Start Source excerpt

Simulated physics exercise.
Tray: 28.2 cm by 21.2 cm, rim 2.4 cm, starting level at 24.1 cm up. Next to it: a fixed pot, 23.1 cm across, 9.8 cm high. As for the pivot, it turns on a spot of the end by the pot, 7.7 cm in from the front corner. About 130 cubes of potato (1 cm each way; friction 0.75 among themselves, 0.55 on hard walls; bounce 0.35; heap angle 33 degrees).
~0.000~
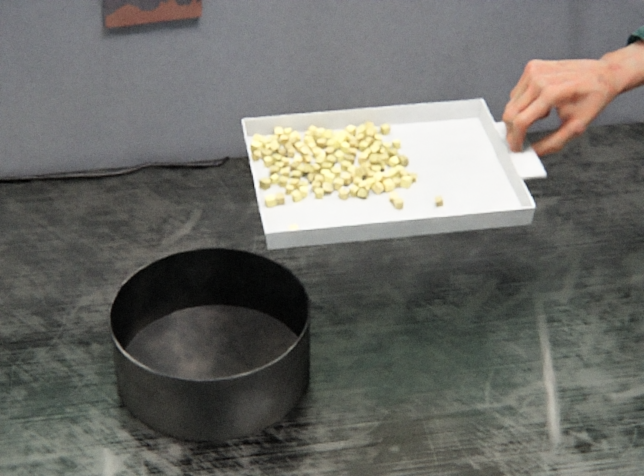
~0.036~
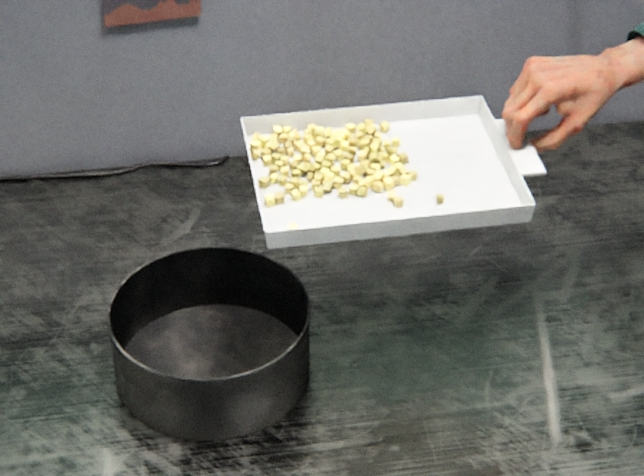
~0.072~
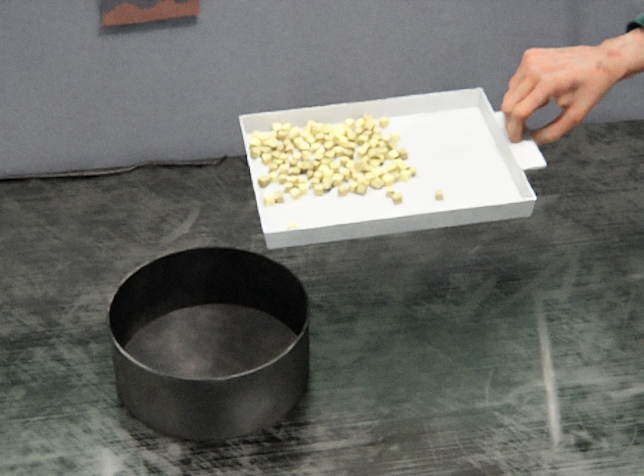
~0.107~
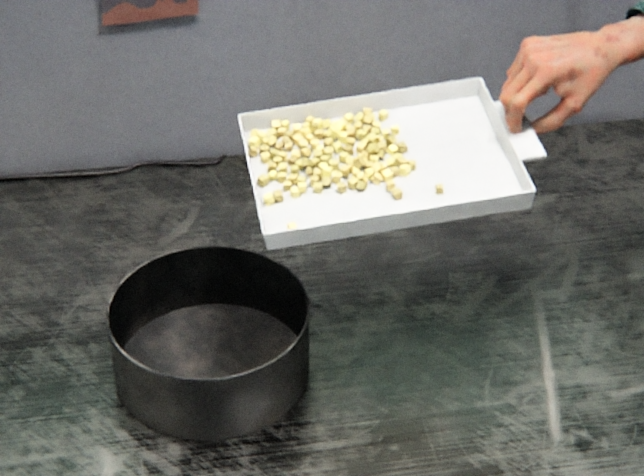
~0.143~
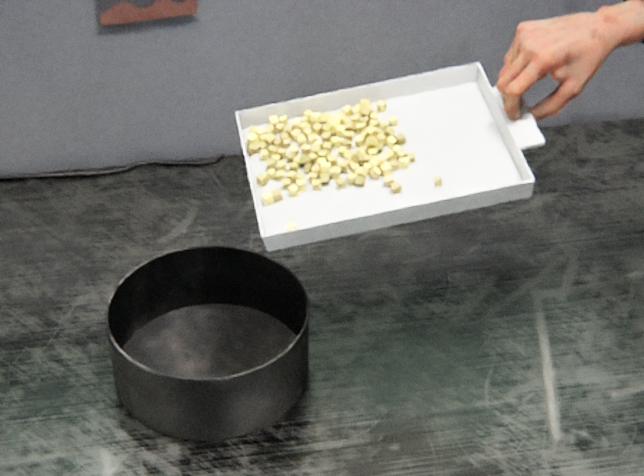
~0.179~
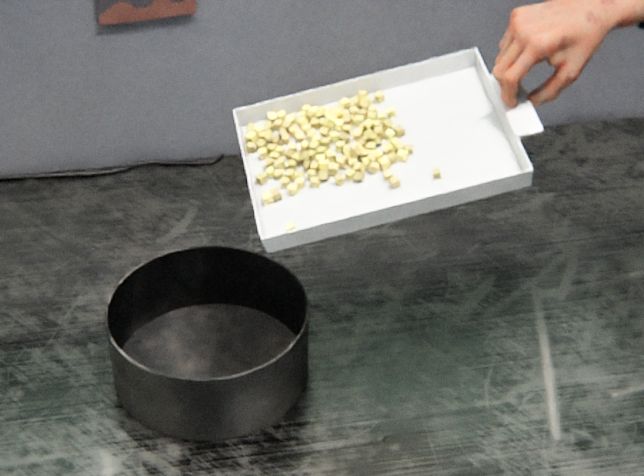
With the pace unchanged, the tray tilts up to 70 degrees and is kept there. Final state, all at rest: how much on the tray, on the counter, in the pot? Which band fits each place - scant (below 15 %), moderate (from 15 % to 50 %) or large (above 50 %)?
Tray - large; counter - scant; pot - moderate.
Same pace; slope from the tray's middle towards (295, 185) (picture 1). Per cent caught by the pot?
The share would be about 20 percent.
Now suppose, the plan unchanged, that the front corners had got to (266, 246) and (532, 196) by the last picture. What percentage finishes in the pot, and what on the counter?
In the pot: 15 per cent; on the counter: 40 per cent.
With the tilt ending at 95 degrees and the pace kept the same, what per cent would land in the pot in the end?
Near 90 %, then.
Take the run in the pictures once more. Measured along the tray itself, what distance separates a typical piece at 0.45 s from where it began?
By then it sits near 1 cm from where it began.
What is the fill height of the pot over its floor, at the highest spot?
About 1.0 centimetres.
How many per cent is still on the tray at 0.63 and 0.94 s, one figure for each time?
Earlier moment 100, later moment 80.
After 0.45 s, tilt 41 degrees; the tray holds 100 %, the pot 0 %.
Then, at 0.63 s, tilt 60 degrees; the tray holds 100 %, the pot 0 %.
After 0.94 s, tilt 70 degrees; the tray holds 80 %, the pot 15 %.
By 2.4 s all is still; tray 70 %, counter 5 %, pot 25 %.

End Source excerpt

Copy the data exactly. Any picture it contains is to be omitted.

Solution for this exercise:
Simulated physics exercise.
Tray: 28.2 cm by 21.2 cm, rim 2.4 cm, starting level at 24.1 cm up. Next to it: a fixed pot, 23.1 cm across, 9.8 cm high. As for the pivot, it turns on a spot of the end by the pot, 7.7 cm in from the front corner. About 130 cubes of potato (1 cm each way; friction 0.75 among themselves, 0.55 on hard walls; bounce 0.35; heap angle 33 degrees).
~0.000~
~0.036~
~0.072~
~0.107~
~0.143~
~0.179~
With the pace unchanged, the tray tilts up to 70 degrees and is kept there. Final state, all at rest: how much on the tray, on the counter, in the pot? Which band fits each place - scant (below 15 %), moderate (from 15 % to 50 %) or large (above 50 %)?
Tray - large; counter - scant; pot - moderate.
Same pace; slope from the tray's middle towards (295, 185) (picture 1). Per cent caught by the pot?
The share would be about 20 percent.
Now suppose, the plan unchanged, that the front corners had got to (266, 246) and (532, 196) by the last picture. What percentage finishes in the pot, and what on the counter?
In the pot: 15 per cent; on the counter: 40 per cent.
With the tilt ending at 95 degrees and the pace kept the same, what per cent would land in the pot in the end?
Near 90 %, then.
Take the run in the pictures once more. Measured along the tray itself, what distance separates a typical piece at 0.45 s from where it began?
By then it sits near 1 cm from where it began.
What is the fill height of the pot over its floor, at the highest spot?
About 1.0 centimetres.
How many per cent is still on the tray at 0.63 and 0.94 s, one figure for each time?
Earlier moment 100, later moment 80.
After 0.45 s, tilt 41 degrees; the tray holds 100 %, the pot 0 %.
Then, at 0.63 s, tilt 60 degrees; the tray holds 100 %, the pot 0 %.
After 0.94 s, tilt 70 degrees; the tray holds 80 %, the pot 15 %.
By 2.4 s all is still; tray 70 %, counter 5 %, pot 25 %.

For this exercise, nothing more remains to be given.